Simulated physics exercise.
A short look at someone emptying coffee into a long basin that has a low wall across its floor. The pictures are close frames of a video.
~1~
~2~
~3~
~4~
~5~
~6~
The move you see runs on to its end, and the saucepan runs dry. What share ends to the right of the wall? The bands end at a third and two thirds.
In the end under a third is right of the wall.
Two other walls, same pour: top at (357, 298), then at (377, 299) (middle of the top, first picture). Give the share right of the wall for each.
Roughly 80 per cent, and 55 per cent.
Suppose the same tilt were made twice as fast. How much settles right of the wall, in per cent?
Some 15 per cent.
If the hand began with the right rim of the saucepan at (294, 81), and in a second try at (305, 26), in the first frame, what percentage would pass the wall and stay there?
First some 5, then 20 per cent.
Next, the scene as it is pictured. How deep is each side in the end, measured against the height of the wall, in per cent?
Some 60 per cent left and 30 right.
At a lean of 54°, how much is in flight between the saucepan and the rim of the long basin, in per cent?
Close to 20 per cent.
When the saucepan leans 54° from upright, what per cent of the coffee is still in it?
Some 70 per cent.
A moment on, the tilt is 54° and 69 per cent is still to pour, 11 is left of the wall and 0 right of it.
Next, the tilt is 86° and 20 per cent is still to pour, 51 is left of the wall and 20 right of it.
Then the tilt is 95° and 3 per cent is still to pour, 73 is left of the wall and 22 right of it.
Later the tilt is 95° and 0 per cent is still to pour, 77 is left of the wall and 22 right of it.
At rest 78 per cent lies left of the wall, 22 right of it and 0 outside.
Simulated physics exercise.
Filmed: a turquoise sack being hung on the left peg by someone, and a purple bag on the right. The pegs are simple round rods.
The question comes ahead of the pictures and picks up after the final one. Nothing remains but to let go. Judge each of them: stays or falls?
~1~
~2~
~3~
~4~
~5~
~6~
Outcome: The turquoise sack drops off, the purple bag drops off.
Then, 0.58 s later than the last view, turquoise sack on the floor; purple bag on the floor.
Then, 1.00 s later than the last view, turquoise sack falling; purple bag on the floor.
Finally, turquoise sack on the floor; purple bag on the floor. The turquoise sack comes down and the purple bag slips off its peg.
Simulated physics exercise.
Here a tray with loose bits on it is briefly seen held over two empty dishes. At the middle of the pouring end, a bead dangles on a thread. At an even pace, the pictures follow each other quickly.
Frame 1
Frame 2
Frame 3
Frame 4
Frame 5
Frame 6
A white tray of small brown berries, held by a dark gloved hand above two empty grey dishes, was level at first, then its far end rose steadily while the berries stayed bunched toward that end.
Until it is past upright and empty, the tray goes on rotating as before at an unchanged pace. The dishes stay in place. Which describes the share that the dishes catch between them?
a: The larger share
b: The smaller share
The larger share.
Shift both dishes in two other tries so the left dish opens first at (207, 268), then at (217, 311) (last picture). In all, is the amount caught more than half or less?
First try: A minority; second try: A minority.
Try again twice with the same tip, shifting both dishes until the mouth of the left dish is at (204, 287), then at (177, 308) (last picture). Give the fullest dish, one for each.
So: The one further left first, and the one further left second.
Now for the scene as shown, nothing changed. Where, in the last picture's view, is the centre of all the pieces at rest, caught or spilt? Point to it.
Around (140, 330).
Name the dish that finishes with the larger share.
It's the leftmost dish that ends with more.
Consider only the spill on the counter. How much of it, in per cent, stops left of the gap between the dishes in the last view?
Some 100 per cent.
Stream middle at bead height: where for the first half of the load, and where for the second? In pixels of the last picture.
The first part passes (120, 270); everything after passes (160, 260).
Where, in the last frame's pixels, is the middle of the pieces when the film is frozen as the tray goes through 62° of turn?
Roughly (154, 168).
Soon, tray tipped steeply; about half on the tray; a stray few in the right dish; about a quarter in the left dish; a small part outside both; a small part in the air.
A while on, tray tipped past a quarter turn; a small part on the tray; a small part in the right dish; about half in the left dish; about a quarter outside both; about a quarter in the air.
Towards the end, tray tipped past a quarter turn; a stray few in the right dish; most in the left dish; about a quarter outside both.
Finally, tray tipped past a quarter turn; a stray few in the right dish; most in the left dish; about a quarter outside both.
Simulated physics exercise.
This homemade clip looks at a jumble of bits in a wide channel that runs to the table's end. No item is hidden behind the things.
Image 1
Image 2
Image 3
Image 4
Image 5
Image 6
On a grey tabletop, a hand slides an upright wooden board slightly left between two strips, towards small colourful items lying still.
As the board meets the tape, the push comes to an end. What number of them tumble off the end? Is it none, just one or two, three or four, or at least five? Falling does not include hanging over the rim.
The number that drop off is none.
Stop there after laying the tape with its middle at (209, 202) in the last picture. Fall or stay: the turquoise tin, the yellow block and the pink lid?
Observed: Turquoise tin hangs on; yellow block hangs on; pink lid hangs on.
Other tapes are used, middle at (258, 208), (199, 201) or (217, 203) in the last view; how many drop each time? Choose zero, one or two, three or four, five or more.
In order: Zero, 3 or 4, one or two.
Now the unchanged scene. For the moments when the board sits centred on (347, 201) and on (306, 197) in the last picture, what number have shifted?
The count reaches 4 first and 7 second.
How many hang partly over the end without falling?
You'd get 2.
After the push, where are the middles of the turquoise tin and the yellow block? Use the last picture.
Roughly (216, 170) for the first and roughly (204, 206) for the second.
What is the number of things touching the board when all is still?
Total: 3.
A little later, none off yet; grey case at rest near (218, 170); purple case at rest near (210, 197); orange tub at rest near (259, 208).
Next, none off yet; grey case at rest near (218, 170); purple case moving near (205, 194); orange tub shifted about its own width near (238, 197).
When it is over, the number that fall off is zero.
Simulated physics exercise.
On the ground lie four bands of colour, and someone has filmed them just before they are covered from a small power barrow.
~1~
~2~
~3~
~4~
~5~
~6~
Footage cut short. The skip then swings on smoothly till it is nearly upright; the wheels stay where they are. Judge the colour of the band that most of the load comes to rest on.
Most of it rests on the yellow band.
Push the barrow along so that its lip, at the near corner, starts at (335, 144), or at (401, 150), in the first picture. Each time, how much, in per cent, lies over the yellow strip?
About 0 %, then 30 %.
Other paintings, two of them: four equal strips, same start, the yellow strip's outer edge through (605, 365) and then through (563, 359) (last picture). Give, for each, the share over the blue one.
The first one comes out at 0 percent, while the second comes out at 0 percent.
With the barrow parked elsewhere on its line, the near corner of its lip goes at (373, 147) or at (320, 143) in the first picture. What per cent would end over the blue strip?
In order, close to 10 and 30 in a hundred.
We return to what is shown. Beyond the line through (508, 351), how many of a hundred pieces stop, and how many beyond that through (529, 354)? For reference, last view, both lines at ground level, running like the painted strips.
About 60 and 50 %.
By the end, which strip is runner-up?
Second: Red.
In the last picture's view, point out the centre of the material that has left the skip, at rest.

What you will do -
Repeat each of the entries above precisely as given.

Exercise solution -
Simulated physics exercise.
A short look at someone emptying coffee into a long basin that has a low wall across its floor. The pictures are close frames of a video.
~1~
~2~
~3~
~4~
~5~
~6~
The move you see runs on to its end, and the saucepan runs dry. What share ends to the right of the wall? The bands end at a third and two thirds.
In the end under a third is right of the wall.
Two other walls, same pour: top at (357, 298), then at (377, 299) (middle of the top, first picture). Give the share right of the wall for each.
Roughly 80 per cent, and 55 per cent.
Suppose the same tilt were made twice as fast. How much settles right of the wall, in per cent?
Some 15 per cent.
If the hand began with the right rim of the saucepan at (294, 81), and in a second try at (305, 26), in the first frame, what percentage would pass the wall and stay there?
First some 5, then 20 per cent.
Next, the scene as it is pictured. How deep is each side in the end, measured against the height of the wall, in per cent?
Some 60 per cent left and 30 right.
At a lean of 54°, how much is in flight between the saucepan and the rim of the long basin, in per cent?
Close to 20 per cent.
When the saucepan leans 54° from upright, what per cent of the coffee is still in it?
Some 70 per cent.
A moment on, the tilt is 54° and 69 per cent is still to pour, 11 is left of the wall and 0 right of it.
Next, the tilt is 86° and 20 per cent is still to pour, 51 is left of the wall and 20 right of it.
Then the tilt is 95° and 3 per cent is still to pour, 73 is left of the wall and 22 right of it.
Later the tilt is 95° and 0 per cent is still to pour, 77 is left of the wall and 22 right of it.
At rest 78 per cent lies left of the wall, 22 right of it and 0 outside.
Simulated physics exercise.
Filmed: a turquoise sack being hung on the left peg by someone, and a purple bag on the right. The pegs are simple round rods.
The question comes ahead of the pictures and picks up after the final one. Nothing remains but to let go. Judge each of them: stays or falls?
~1~
~2~
~3~
~4~
~5~
~6~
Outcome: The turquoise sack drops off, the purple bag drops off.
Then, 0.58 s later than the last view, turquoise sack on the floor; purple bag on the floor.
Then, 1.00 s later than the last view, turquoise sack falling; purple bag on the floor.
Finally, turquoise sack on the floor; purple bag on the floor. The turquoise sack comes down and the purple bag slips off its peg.
Simulated physics exercise.
Here a tray with loose bits on it is briefly seen held over two empty dishes. At the middle of the pouring end, a bead dangles on a thread. At an even pace, the pictures follow each other quickly.
Frame 1
Frame 2
Frame 3
Frame 4
Frame 5
Frame 6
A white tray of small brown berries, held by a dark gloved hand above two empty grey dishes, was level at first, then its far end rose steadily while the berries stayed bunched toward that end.
Until it is past upright and empty, the tray goes on rotating as before at an unchanged pace. The dishes stay in place. Which describes the share that the dishes catch between them?
a: The larger share
b: The smaller share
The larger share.
Shift both dishes in two other tries so the left dish opens first at (207, 268), then at (217, 311) (last picture). In all, is the amount caught more than half or less?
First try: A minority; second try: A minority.
Try again twice with the same tip, shifting both dishes until the mouth of the left dish is at (204, 287), then at (177, 308) (last picture). Give the fullest dish, one for each.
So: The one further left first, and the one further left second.
Now for the scene as shown, nothing changed. Where, in the last picture's view, is the centre of all the pieces at rest, caught or spilt? Point to it.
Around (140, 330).
Name the dish that finishes with the larger share.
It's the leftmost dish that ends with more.
Consider only the spill on the counter. How much of it, in per cent, stops left of the gap between the dishes in the last view?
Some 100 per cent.
Stream middle at bead height: where for the first half of the load, and where for the second? In pixels of the last picture.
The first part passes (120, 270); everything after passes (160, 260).
Where, in the last frame's pixels, is the middle of the pieces when the film is frozen as the tray goes through 62° of turn?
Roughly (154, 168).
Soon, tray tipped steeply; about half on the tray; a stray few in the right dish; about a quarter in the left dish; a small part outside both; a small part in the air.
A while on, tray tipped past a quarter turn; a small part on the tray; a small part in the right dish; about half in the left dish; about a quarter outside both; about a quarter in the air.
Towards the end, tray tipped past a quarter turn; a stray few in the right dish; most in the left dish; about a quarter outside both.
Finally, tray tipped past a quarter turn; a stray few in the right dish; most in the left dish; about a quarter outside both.
Simulated physics exercise.
This homemade clip looks at a jumble of bits in a wide channel that runs to the table's end. No item is hidden behind the things.
Image 1
Image 2
Image 3
Image 4
Image 5
Image 6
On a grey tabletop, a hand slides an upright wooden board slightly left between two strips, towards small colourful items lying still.
As the board meets the tape, the push comes to an end. What number of them tumble off the end? Is it none, just one or two, three or four, or at least five? Falling does not include hanging over the rim.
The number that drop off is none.
Stop there after laying the tape with its middle at (209, 202) in the last picture. Fall or stay: the turquoise tin, the yellow block and the pink lid?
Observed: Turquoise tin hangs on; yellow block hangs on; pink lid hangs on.
Other tapes are used, middle at (258, 208), (199, 201) or (217, 203) in the last view; how many drop each time? Choose zero, one or two, three or four, five or more.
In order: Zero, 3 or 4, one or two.
Now the unchanged scene. For the moments when the board sits centred on (347, 201) and on (306, 197) in the last picture, what number have shifted?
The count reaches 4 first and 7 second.
How many hang partly over the end without falling?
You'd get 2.
After the push, where are the middles of the turquoise tin and the yellow block? Use the last picture.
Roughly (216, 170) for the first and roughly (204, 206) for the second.
What is the number of things touching the board when all is still?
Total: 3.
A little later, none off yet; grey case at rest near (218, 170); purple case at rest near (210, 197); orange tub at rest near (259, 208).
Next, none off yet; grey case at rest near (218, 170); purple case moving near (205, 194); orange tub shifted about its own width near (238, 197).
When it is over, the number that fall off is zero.
Simulated physics exercise.
On the ground lie four bands of colour, and someone has filmed them just before they are covered from a small power barrow.
~1~
~2~
~3~
~4~
~5~
~6~
Footage cut short. The skip then swings on smoothly till it is nearly upright; the wheels stay where they are. Judge the colour of the band that most of the load comes to rest on.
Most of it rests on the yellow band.
Push the barrow along so that its lip, at the near corner, starts at (335, 144), or at (401, 150), in the first picture. Each time, how much, in per cent, lies over the yellow strip?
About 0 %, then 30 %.
Other paintings, two of them: four equal strips, same start, the yellow strip's outer edge through (605, 365) and then through (563, 359) (last picture). Give, for each, the share over the blue one.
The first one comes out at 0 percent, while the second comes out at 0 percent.
With the barrow parked elsewhere on its line, the near corner of its lip goes at (373, 147) or at (320, 143) in the first picture. What per cent would end over the blue strip?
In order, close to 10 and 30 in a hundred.
We return to what is shown. Beyond the line through (508, 351), how many of a hundred pieces stop, and how many beyond that through (529, 354)? For reference, last view, both lines at ground level, running like the painted strips.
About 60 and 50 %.
By the end, which strip is runner-up?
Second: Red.
In the last picture's view, point out the centre of the material that has left the skip, at rest.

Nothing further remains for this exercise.